#### The task:
Return each line of the data below verbatim; pictures are to be left out.

#### Data excerpt:
• • • • •

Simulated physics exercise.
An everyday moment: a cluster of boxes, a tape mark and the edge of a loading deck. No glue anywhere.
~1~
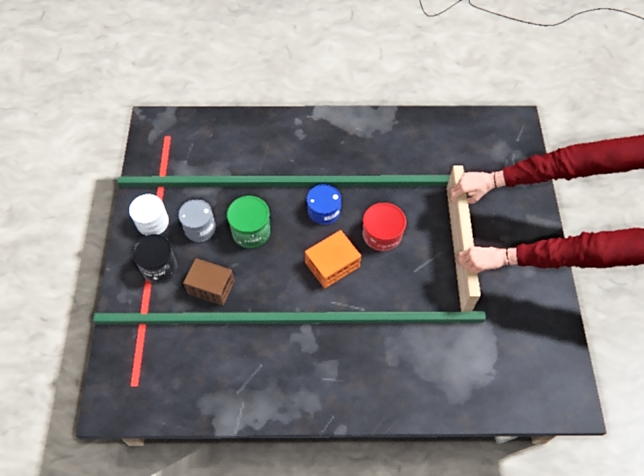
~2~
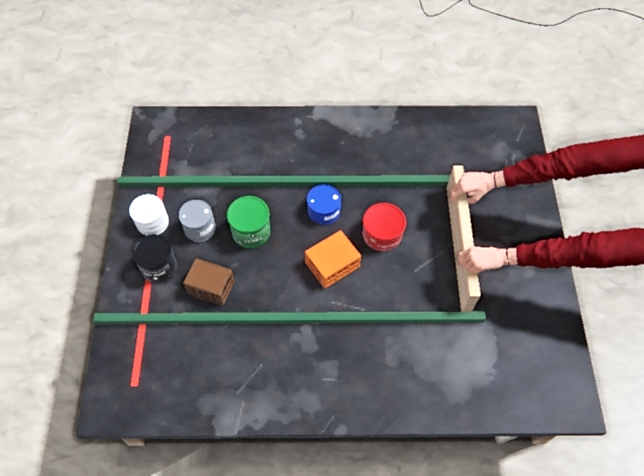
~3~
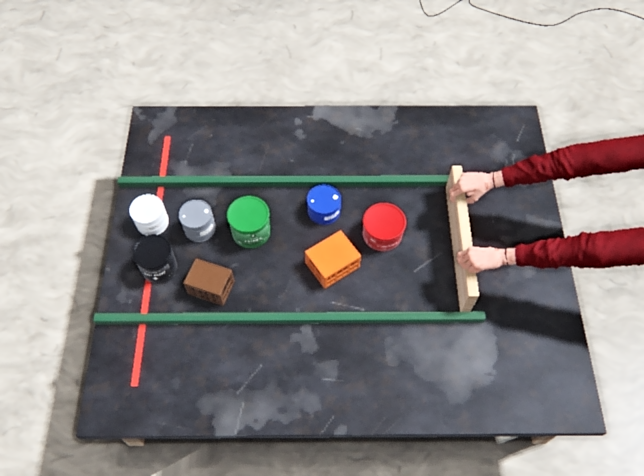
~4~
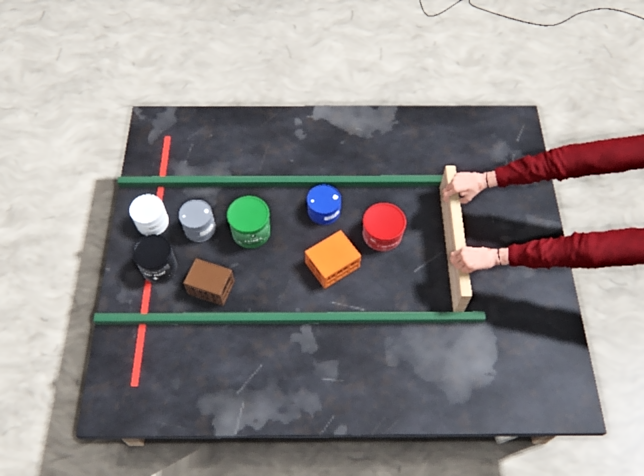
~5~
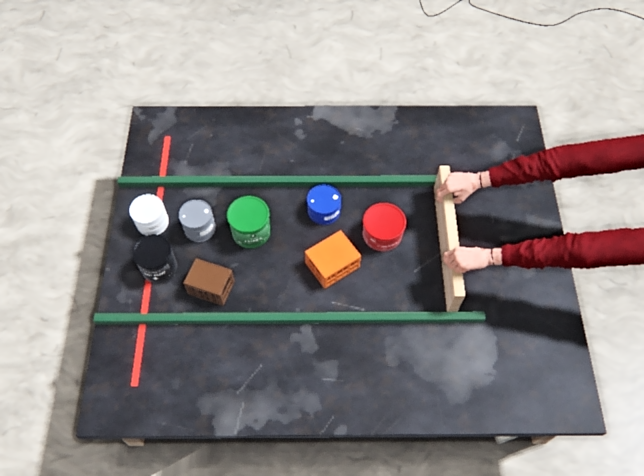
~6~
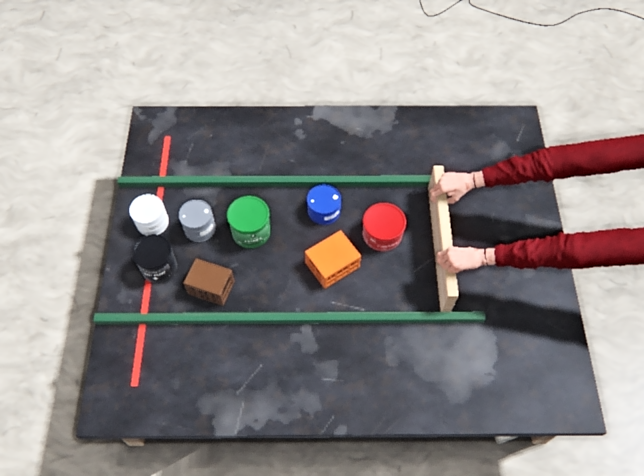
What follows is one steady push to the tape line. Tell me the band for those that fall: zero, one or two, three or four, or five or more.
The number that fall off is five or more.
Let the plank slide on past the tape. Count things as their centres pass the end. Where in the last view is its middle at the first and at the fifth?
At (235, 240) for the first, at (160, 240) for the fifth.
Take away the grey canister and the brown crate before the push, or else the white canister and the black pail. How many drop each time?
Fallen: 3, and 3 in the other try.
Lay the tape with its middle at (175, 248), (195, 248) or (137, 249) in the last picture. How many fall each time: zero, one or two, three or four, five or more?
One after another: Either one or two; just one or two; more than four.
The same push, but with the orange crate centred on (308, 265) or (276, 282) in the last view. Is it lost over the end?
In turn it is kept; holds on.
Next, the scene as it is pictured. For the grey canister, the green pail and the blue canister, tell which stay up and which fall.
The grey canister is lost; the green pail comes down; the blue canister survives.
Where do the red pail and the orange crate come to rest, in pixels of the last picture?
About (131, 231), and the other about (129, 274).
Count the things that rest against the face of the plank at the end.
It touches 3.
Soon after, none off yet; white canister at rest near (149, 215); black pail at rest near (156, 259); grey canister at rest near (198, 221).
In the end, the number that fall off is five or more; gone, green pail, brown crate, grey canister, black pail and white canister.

• • • • •

#### Problem solution:
Simulated physics exercise.
An everyday moment: a cluster of boxes, a tape mark and the edge of a loading deck. No glue anywhere.
~1~
~2~
~3~
~4~
~5~
~6~
What follows is one steady push to the tape line. Tell me the band for those that fall: zero, one or two, three or four, or five or more.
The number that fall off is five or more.
Let the plank slide on past the tape. Count things as their centres pass the end. Where in the last view is its middle at the first and at the fifth?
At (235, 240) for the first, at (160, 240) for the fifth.
Take away the grey canister and the brown crate before the push, or else the white canister and the black pail. How many drop each time?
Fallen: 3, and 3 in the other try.
Lay the tape with its middle at (175, 248), (195, 248) or (137, 249) in the last picture. How many fall each time: zero, one or two, three or four, five or more?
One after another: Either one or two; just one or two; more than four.
The same push, but with the orange crate centred on (308, 265) or (276, 282) in the last view. Is it lost over the end?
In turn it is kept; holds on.
Next, the scene as it is pictured. For the grey canister, the green pail and the blue canister, tell which stay up and which fall.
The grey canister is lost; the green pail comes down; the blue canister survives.
Where do the red pail and the orange crate come to rest, in pixels of the last picture?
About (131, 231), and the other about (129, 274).
Count the things that rest against the face of the plank at the end.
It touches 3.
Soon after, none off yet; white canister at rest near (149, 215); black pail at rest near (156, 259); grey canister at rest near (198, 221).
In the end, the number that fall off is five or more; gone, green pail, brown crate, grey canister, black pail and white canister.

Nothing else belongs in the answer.